- [WHAT IS BEING ASKED]:
The material below should be written out in full and exactly; pictures stay out of the copy.

======== SOURCE EXCERPT ========

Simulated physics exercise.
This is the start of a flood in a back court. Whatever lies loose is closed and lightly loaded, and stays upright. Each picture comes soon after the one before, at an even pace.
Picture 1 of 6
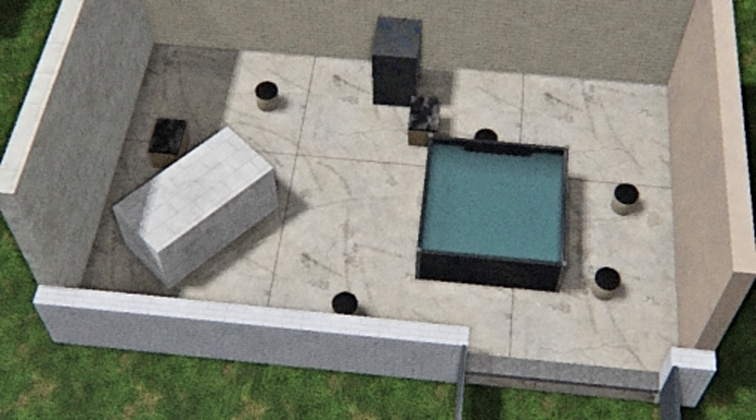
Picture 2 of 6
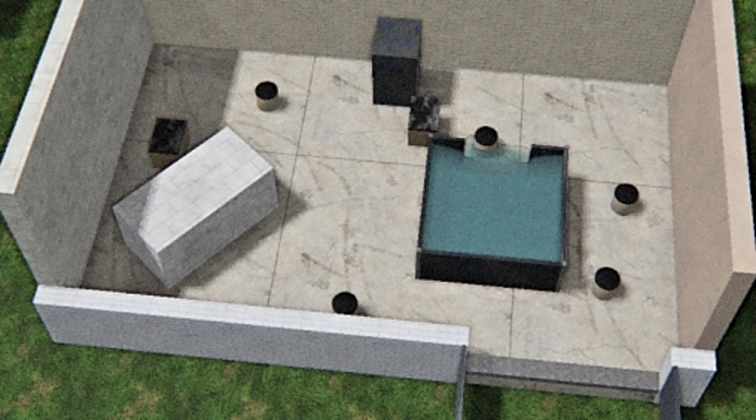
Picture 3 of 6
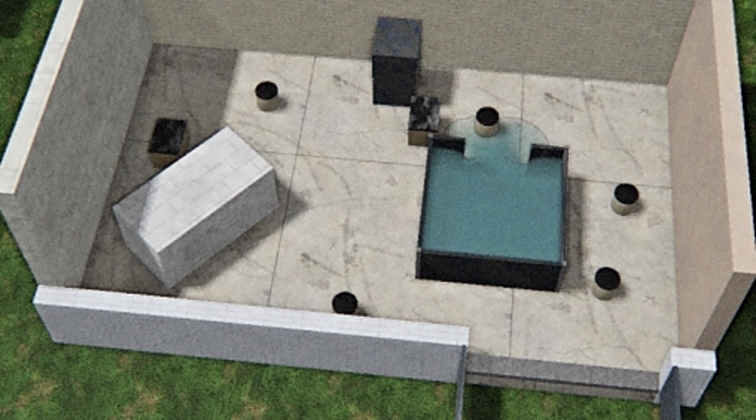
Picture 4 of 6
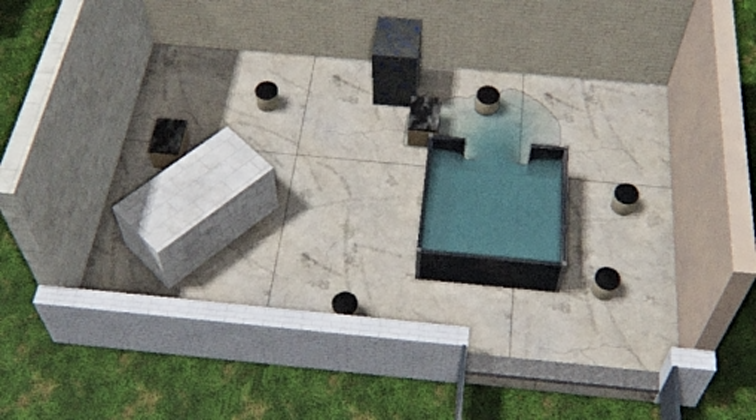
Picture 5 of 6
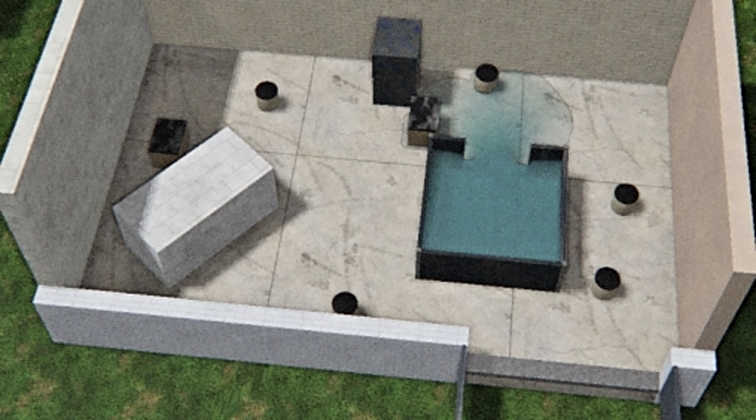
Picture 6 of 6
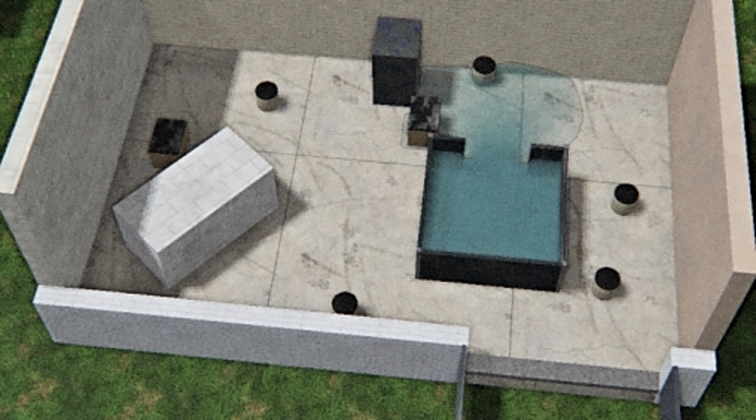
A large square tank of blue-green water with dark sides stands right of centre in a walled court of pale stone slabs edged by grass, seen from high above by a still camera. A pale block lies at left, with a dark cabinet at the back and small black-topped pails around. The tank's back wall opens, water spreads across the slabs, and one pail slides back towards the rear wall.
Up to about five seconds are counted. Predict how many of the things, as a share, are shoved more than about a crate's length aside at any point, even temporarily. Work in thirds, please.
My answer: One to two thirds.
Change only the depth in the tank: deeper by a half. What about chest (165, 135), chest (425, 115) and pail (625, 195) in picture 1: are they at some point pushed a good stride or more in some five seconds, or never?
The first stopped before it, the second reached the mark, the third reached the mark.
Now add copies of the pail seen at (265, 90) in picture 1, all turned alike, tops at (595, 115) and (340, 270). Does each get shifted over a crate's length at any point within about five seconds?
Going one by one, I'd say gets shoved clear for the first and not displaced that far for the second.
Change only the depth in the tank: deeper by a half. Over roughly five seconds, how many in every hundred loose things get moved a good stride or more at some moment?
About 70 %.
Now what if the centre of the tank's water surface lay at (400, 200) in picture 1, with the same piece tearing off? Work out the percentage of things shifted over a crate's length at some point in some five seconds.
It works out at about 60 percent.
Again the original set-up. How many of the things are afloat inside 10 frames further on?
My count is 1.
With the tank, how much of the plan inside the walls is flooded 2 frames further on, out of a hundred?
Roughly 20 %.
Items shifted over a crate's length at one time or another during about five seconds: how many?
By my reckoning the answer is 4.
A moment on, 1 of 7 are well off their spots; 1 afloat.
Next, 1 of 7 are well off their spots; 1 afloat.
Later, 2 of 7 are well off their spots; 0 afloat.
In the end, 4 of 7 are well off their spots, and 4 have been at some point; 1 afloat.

========

- [REPLY]:
Simulated physics exercise.
This is the start of a flood in a back court. Whatever lies loose is closed and lightly loaded, and stays upright. Each picture comes soon after the one before, at an even pace.
Picture 1 of 6
Picture 2 of 6
Picture 3 of 6
Picture 4 of 6
Picture 5 of 6
Picture 6 of 6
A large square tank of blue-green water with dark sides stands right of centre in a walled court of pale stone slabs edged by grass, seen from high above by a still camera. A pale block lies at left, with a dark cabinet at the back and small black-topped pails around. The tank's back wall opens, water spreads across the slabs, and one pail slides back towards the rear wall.
Up to about five seconds are counted. Predict how many of the things, as a share, are shoved more than about a crate's length aside at any point, even temporarily. Work in thirds, please.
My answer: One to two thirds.
Change only the depth in the tank: deeper by a half. What about chest (165, 135), chest (425, 115) and pail (625, 195) in picture 1: are they at some point pushed a good stride or more in some five seconds, or never?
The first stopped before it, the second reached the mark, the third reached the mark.
Now add copies of the pail seen at (265, 90) in picture 1, all turned alike, tops at (595, 115) and (340, 270). Does each get shifted over a crate's length at any point within about five seconds?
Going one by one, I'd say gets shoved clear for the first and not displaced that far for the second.
Change only the depth in the tank: deeper by a half. Over roughly five seconds, how many in every hundred loose things get moved a good stride or more at some moment?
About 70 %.
Now what if the centre of the tank's water surface lay at (400, 200) in picture 1, with the same piece tearing off? Work out the percentage of things shifted over a crate's length at some point in some five seconds.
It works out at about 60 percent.
Again the original set-up. How many of the things are afloat inside 10 frames further on?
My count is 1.
With the tank, how much of the plan inside the walls is flooded 2 frames further on, out of a hundred?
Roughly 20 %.
Items shifted over a crate's length at one time or another during about five seconds: how many?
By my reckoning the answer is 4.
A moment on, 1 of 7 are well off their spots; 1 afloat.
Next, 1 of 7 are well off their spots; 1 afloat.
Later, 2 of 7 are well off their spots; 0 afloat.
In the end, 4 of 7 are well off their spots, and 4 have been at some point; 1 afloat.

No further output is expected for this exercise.